— start Data excerpts —

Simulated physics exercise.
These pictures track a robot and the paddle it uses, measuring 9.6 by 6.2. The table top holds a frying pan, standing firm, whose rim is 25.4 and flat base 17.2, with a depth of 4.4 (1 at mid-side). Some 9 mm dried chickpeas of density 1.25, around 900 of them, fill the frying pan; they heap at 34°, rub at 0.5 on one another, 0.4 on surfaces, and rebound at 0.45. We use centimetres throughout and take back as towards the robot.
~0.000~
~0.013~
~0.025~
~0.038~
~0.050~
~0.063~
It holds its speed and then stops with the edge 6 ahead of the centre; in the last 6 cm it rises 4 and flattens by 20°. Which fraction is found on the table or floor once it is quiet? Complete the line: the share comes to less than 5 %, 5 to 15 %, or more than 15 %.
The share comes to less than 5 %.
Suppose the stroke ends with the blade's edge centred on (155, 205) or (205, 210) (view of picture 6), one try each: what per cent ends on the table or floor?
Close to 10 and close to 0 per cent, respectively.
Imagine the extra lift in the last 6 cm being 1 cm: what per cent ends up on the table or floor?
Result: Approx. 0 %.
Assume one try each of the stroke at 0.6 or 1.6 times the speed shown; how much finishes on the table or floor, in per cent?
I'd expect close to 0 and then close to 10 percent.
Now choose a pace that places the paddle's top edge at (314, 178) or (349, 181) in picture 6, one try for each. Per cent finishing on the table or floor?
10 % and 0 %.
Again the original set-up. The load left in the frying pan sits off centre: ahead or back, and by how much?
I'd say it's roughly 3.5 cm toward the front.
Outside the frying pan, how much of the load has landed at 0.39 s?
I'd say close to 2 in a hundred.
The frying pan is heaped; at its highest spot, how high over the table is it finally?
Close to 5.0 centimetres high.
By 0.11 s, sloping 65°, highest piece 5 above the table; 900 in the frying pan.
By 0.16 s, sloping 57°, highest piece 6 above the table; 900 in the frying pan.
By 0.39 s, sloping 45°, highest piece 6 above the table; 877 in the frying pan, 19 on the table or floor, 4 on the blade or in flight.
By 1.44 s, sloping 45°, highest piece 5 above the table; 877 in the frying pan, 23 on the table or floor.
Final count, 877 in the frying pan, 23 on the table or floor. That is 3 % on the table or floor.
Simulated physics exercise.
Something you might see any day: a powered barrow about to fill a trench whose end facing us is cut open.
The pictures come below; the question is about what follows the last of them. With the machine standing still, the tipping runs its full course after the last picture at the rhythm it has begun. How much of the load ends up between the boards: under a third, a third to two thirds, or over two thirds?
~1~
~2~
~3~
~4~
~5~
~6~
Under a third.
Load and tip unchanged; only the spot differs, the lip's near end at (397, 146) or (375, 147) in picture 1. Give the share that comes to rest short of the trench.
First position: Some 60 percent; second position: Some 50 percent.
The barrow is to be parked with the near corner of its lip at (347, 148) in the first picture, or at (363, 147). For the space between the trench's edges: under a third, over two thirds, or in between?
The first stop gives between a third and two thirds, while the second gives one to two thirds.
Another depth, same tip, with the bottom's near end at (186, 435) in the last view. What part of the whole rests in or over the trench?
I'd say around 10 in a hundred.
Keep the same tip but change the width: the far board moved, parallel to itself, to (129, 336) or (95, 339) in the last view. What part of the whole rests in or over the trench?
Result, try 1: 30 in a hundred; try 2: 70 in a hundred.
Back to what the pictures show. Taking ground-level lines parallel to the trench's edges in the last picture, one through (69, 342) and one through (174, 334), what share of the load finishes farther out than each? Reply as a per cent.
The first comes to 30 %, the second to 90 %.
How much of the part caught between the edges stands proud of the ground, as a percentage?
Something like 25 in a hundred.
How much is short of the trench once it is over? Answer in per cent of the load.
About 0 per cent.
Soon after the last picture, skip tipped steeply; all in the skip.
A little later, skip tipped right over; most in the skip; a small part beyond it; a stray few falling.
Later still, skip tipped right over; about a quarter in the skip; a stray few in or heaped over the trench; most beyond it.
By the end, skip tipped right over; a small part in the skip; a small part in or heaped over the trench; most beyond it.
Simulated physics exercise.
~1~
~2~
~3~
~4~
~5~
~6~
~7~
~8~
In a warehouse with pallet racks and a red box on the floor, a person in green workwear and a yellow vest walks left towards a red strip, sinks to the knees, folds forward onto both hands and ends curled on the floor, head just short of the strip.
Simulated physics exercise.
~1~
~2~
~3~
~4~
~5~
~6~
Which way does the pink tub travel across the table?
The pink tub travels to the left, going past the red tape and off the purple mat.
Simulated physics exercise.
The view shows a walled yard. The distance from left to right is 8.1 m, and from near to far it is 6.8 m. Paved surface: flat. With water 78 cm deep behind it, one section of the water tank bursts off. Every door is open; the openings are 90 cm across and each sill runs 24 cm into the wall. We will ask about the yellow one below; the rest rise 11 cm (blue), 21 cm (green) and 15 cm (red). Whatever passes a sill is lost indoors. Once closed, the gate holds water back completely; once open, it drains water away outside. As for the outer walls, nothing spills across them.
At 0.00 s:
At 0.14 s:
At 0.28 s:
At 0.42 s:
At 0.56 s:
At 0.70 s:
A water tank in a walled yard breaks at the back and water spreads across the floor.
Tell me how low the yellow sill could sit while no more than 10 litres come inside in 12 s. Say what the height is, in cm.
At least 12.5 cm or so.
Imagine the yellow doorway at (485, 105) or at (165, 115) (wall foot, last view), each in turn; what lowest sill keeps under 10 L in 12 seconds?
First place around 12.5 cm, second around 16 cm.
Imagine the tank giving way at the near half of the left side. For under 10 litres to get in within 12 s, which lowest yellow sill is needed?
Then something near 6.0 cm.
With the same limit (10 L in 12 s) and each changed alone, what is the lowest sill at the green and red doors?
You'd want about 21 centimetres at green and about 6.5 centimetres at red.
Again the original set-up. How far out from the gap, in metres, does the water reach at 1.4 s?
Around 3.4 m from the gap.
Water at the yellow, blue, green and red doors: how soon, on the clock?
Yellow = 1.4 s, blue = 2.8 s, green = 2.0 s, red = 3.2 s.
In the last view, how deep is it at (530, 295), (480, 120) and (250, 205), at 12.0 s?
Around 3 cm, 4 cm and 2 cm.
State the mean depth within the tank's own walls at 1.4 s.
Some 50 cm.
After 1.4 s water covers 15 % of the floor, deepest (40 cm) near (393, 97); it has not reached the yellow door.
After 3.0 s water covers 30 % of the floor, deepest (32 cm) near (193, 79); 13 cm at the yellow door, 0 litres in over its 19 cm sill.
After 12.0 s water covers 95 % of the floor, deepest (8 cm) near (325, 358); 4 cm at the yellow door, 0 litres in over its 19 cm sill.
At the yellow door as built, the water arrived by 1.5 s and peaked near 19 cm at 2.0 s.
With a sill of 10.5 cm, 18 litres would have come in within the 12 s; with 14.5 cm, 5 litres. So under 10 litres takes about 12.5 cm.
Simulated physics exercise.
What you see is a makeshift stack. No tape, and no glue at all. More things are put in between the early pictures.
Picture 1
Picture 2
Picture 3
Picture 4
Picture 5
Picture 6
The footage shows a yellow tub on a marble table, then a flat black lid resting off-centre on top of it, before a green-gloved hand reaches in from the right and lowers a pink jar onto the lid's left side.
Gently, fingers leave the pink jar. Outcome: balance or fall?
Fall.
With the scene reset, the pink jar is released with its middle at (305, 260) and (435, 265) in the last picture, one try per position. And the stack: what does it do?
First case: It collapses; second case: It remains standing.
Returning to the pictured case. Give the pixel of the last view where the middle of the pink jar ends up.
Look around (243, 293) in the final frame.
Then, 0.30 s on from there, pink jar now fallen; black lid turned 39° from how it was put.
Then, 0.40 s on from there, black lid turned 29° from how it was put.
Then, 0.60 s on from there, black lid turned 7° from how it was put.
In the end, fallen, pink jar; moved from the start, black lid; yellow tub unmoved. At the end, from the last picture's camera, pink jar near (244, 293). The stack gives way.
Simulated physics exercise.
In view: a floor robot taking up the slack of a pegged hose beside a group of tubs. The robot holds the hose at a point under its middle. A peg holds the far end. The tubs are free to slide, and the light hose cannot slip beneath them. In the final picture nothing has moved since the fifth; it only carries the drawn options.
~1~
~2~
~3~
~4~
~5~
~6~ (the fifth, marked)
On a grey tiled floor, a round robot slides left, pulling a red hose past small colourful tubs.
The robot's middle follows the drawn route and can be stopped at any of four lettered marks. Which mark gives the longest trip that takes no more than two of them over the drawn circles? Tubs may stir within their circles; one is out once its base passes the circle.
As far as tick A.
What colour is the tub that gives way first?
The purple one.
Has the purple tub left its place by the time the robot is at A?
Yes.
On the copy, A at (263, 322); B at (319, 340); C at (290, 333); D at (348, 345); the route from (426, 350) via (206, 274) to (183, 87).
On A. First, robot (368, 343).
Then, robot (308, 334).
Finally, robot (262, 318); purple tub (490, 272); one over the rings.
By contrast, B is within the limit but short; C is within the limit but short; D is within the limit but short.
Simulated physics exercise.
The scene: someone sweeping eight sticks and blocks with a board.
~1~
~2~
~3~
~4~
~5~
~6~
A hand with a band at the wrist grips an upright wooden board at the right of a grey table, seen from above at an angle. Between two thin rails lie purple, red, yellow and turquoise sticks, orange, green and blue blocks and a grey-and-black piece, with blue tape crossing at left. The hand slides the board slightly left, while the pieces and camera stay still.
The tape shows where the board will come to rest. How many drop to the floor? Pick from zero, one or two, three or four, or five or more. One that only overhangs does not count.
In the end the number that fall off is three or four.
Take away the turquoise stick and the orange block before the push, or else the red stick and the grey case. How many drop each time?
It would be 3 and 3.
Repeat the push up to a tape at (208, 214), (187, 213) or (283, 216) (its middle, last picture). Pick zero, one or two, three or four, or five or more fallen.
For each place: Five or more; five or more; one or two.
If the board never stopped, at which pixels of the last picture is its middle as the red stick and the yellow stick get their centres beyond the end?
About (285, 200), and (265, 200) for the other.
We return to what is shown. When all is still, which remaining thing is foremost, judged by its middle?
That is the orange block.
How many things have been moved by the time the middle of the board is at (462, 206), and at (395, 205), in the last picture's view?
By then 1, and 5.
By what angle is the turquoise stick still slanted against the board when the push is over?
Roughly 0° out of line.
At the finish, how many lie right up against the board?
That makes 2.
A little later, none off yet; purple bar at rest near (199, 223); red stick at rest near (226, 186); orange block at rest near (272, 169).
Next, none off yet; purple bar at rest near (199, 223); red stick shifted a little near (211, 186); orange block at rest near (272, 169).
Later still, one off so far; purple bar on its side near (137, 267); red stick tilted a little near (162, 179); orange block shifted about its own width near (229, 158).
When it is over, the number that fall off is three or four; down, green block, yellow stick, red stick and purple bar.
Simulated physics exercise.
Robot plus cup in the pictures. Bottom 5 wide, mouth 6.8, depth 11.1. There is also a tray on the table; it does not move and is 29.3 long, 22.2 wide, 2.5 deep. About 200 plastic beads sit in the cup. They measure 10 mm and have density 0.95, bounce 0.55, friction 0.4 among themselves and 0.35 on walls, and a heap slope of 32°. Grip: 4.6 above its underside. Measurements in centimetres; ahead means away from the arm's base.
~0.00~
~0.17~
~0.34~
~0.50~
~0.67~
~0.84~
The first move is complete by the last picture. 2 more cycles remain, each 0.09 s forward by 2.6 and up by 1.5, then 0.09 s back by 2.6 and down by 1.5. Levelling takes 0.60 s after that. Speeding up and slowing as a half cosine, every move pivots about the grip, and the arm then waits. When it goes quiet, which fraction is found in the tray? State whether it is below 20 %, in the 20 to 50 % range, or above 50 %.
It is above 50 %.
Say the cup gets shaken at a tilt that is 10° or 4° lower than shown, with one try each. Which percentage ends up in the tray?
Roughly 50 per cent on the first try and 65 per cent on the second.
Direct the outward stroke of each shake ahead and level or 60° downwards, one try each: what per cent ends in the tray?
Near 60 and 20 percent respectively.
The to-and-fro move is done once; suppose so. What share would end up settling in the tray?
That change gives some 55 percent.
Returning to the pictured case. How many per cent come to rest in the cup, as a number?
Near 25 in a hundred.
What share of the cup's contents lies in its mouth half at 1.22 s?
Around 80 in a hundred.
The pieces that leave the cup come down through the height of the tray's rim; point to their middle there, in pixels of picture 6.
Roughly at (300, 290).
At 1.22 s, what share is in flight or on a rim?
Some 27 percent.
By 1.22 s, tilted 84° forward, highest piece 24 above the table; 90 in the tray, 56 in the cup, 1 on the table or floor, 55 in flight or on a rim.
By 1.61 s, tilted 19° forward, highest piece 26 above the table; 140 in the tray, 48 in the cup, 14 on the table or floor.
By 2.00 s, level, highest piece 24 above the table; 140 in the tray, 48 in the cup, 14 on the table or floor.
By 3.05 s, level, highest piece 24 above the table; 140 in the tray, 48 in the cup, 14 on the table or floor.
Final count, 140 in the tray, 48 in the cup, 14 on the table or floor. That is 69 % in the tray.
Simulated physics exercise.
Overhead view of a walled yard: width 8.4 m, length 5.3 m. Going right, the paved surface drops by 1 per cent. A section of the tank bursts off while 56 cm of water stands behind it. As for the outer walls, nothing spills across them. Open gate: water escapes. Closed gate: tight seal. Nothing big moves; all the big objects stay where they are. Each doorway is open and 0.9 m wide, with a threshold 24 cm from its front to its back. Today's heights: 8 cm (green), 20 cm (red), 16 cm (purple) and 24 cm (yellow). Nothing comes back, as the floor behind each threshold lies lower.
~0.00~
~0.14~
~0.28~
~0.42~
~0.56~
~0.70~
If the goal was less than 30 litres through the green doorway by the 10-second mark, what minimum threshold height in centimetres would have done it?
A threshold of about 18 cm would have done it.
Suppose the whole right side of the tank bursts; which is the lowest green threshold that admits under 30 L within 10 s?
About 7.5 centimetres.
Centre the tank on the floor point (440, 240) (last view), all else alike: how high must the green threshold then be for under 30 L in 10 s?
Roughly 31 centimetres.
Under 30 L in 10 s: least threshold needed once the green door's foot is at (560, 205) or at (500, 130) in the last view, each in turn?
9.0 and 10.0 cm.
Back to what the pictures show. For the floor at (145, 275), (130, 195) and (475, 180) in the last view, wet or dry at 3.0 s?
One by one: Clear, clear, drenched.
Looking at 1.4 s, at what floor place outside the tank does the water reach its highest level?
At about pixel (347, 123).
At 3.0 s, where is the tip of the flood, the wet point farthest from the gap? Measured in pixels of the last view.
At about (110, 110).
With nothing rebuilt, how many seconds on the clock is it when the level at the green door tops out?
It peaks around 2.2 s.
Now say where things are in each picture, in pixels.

— end Data excerpts —

* Exercise goal *
Every line of the listing that holds "behind" should be found and copied.

* Finished task *
The view shows a walled yard. The distance from left to right is 8.1 m, and from near to far it is 6.8 m. Paved surface: flat. With water 78 cm deep behind it, one section of the water tank bursts off. Every door is open; the openings are 90 cm across and each sill runs 24 cm into the wall. We will ask about the yellow one below; the rest rise 11 cm (blue), 21 cm (green) and 15 cm (red). Whatever passes a sill is lost indoors. Once closed, the gate holds water back completely; once open, it drains water away outside. As for the outer walls, nothing spills across them.
Overhead view of a walled yard: width 8.4 m, length 5.3 m. Going right, the paved surface drops by 1 per cent. A section of the tank bursts off while 56 cm of water stands behind it. As for the outer walls, nothing spills across them. Open gate: water escapes. Closed gate: tight seal. Nothing big moves; all the big objects stay where they are. Each doorway is open and 0.9 m wide, with a threshold 24 cm from its front to its back. Today's heights: 8 cm (green), 20 cm (red), 16 cm (purple) and 24 cm (yellow). Nothing comes back, as the floor behind each threshold lies lower.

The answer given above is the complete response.